MATERIAL ▸
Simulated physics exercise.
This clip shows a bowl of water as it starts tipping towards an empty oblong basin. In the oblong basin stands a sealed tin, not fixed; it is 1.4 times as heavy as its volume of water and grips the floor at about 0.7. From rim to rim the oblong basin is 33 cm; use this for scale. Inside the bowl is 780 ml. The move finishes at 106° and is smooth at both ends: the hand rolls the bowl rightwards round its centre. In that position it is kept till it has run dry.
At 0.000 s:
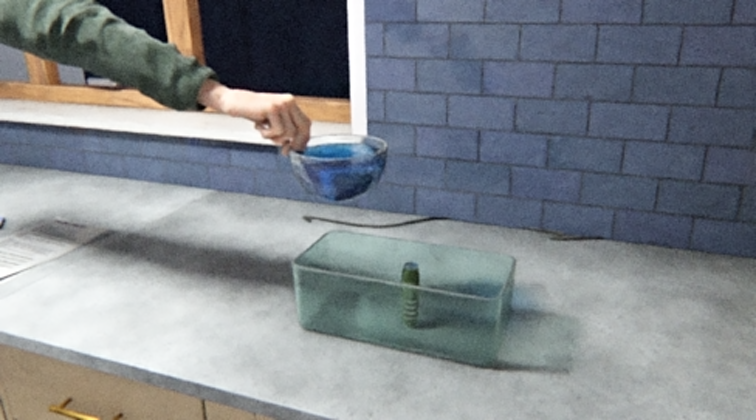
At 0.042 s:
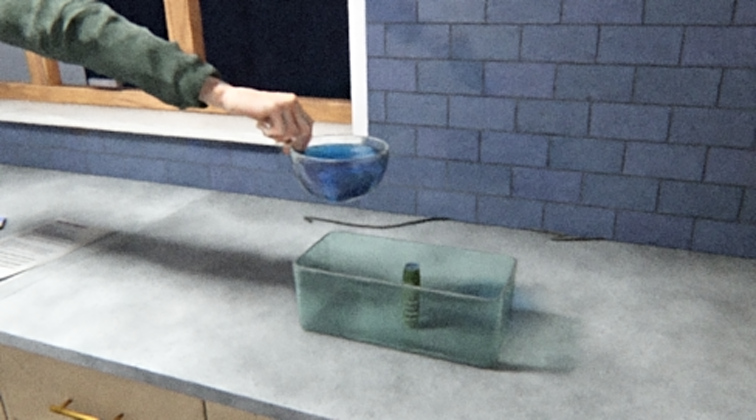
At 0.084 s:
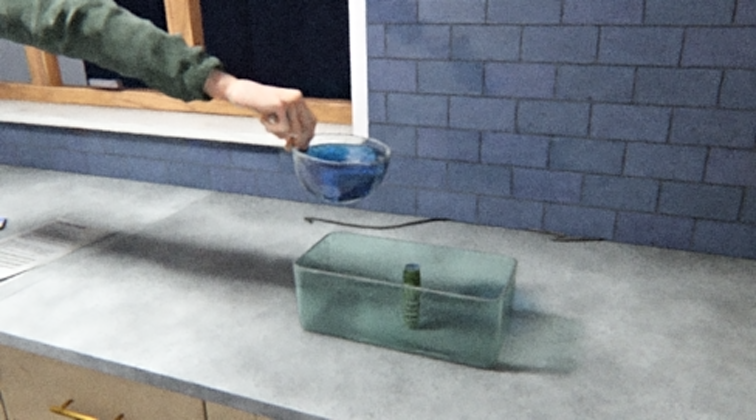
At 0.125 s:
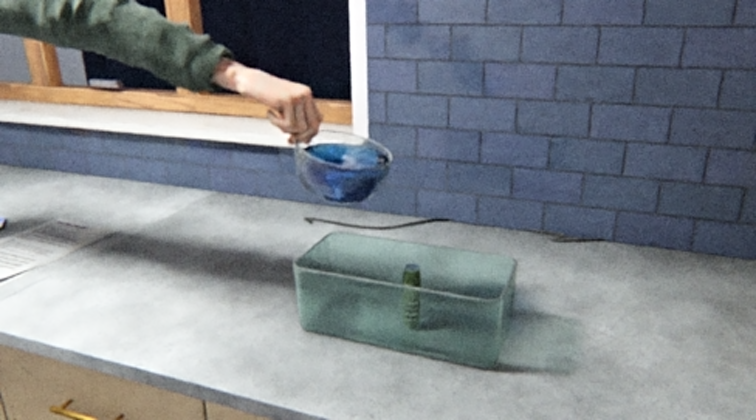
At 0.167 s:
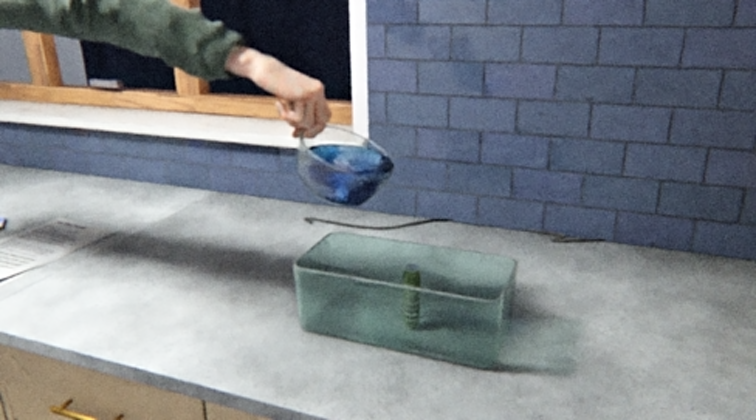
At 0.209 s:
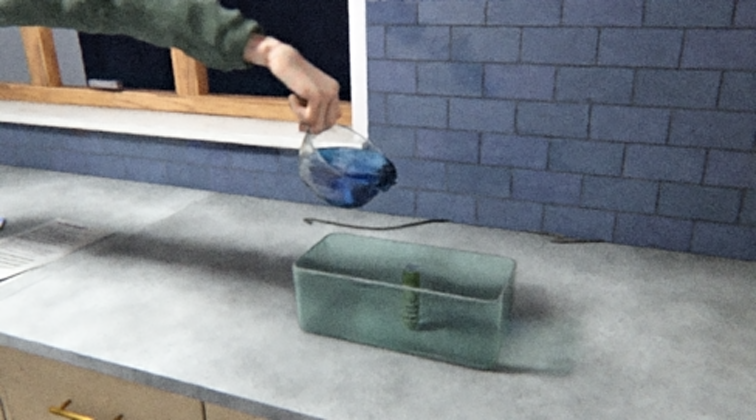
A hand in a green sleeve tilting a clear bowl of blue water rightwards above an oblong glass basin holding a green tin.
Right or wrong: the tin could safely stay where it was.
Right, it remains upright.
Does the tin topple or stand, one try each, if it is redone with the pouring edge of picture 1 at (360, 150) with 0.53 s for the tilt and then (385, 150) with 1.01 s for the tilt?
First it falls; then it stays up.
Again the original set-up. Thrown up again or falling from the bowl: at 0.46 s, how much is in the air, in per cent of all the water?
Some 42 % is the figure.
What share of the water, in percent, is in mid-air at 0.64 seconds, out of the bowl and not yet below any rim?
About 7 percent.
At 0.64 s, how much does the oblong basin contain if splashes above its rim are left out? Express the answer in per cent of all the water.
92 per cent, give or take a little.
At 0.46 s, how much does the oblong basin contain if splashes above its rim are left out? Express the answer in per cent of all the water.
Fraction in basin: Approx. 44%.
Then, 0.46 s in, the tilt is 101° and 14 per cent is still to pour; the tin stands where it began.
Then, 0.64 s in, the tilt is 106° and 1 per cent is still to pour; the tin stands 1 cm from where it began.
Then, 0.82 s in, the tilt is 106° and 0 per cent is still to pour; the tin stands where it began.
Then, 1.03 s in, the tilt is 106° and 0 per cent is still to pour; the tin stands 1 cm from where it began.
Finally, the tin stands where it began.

REQUEST ▸
Every line is to be duplicated exactly, though pictures stay out.

RESPONSE TO THE EXERCISE ▸
Simulated physics exercise.
This clip shows a bowl of water as it starts tipping towards an empty oblong basin. In the oblong basin stands a sealed tin, not fixed; it is 1.4 times as heavy as its volume of water and grips the floor at about 0.7. From rim to rim the oblong basin is 33 cm; use this for scale. Inside the bowl is 780 ml. The move finishes at 106° and is smooth at both ends: the hand rolls the bowl rightwards round its centre. In that position it is kept till it has run dry.
At 0.000 s:
At 0.042 s:
At 0.084 s:
At 0.125 s:
At 0.167 s:
At 0.209 s:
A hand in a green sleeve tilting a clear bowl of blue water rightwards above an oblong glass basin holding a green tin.
Right or wrong: the tin could safely stay where it was.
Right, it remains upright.
Does the tin topple or stand, one try each, if it is redone with the pouring edge of picture 1 at (360, 150) with 0.53 s for the tilt and then (385, 150) with 1.01 s for the tilt?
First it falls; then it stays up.
Again the original set-up. Thrown up again or falling from the bowl: at 0.46 s, how much is in the air, in per cent of all the water?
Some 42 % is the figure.
What share of the water, in percent, is in mid-air at 0.64 seconds, out of the bowl and not yet below any rim?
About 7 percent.
At 0.64 s, how much does the oblong basin contain if splashes above its rim are left out? Express the answer in per cent of all the water.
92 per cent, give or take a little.
At 0.46 s, how much does the oblong basin contain if splashes above its rim are left out? Express the answer in per cent of all the water.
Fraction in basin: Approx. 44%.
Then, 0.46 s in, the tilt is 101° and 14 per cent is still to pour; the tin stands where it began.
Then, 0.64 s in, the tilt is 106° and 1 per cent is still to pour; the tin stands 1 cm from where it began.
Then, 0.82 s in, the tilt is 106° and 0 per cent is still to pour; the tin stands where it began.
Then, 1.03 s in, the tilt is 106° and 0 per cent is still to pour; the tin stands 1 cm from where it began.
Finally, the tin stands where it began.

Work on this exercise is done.